>> START RECORDED INFORMATION

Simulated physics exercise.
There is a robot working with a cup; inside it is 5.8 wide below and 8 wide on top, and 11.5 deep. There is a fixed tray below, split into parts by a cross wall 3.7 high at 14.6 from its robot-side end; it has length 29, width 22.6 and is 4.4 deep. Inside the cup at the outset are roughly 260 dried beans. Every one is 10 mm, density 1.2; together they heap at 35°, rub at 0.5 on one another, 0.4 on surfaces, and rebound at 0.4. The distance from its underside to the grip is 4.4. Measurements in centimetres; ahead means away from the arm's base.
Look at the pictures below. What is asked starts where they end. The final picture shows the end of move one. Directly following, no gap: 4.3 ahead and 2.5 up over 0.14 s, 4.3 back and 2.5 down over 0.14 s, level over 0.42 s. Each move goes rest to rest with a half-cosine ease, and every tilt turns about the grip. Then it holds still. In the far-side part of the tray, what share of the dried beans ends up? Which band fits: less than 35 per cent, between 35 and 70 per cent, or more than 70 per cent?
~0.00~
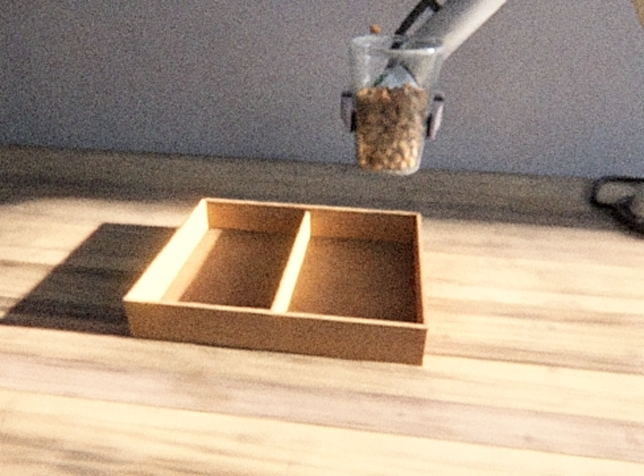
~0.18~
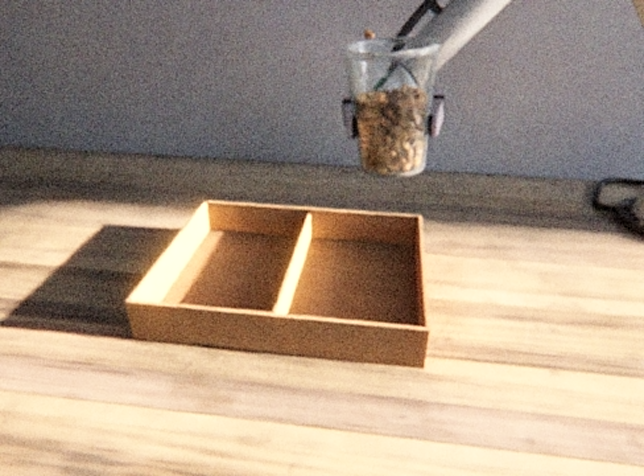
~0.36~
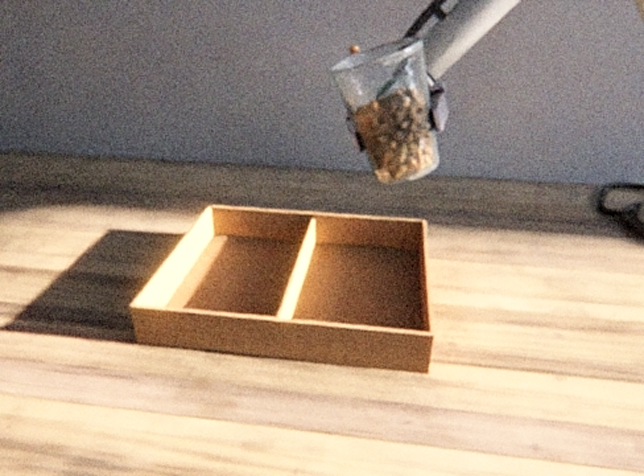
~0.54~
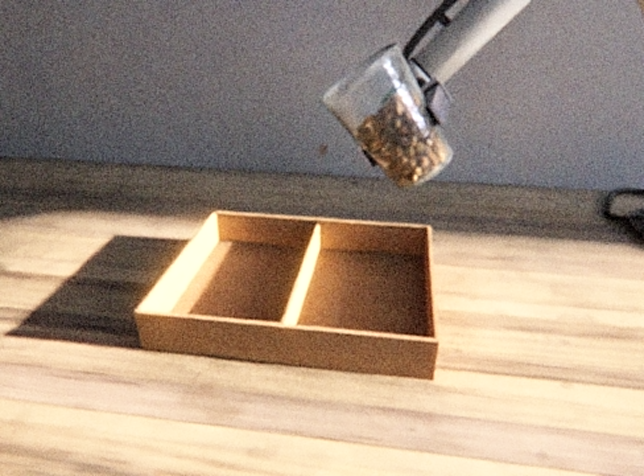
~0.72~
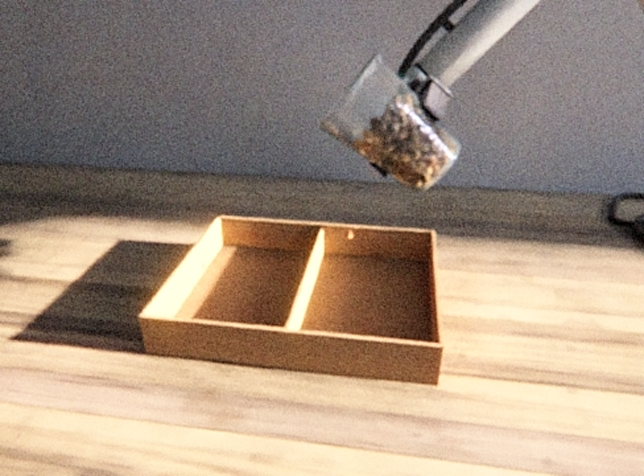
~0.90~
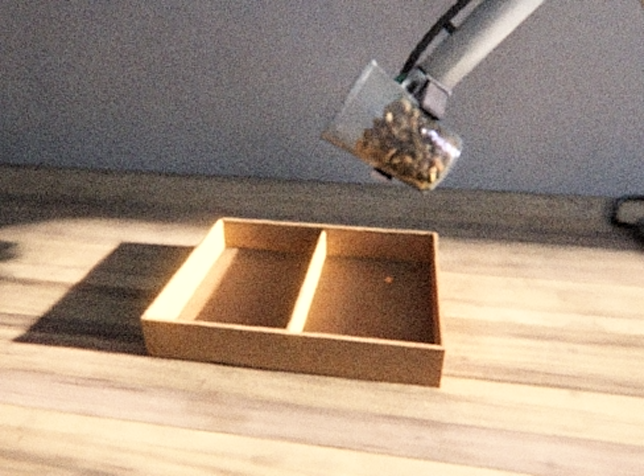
It falls below 35 per cent.
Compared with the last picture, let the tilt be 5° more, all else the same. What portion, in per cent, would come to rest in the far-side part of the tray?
Expected: Around 15 %.
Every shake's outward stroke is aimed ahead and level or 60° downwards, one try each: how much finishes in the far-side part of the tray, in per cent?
First try some 0 %, second try some 0 %.
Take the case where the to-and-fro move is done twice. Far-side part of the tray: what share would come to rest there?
In that case it would be near 15 percent.
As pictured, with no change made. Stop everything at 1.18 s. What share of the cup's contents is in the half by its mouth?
About 45 per cent.
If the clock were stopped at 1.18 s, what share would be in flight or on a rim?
Roughly 7 percent.
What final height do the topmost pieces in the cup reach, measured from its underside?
I'd say near 9.5 cm from the bottom.
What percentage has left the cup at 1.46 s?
Share out so far: Near 10 %.
After 1.18 s, tilted 57° forward, highest piece 24 above the table; 239 in the cup, 1 in the robot-side part, 17 in flight or on a rim.
After 1.46 s, tilted 14° forward, highest piece 27 above the table; 234 in the cup, 20 in the far-side part, 3 in the robot-side part.
After 1.80 s, level, highest piece 25 above the table; 234 in the cup, 20 in the far-side part, 3 in the robot-side part.
After 2.85 s, level, highest piece 25 above the table; 234 in the cup, 20 in the far-side part, 3 in the robot-side part.
In the end, 234 in the cup, 20 in the far-side part, 3 in the robot-side part. That is 8 % in the far-side part of the tray.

>> END RECORDED INFORMATION

STATED TASK:
Copy in full each line that holds the word "grip".

RESPONSE FOR THIS EXERCISE:
There is a robot working with a cup; inside it is 5.8 wide below and 8 wide on top, and 11.5 deep. There is a fixed tray below, split into parts by a cross wall 3.7 high at 14.6 from its robot-side end; it has length 29, width 22.6 and is 4.4 deep. Inside the cup at the outset are roughly 260 dried beans. Every one is 10 mm, density 1.2; together they heap at 35°, rub at 0.5 on one another, 0.4 on surfaces, and rebound at 0.4. The distance from its underside to the grip is 4.4. Measurements in centimetres; ahead means away from the arm's base.
Look at the pictures below. What is asked starts where they end. The final picture shows the end of move one. Directly following, no gap: 4.3 ahead and 2.5 up over 0.14 s, 4.3 back and 2.5 down over 0.14 s, level over 0.42 s. Each move goes rest to rest with a half-cosine ease, and every tilt turns about the grip. Then it holds still. In the far-side part of the tray, what share of the dried beans ends up? Which band fits: less than 35 per cent, between 35 and 70 per cent, or more than 70 per cent?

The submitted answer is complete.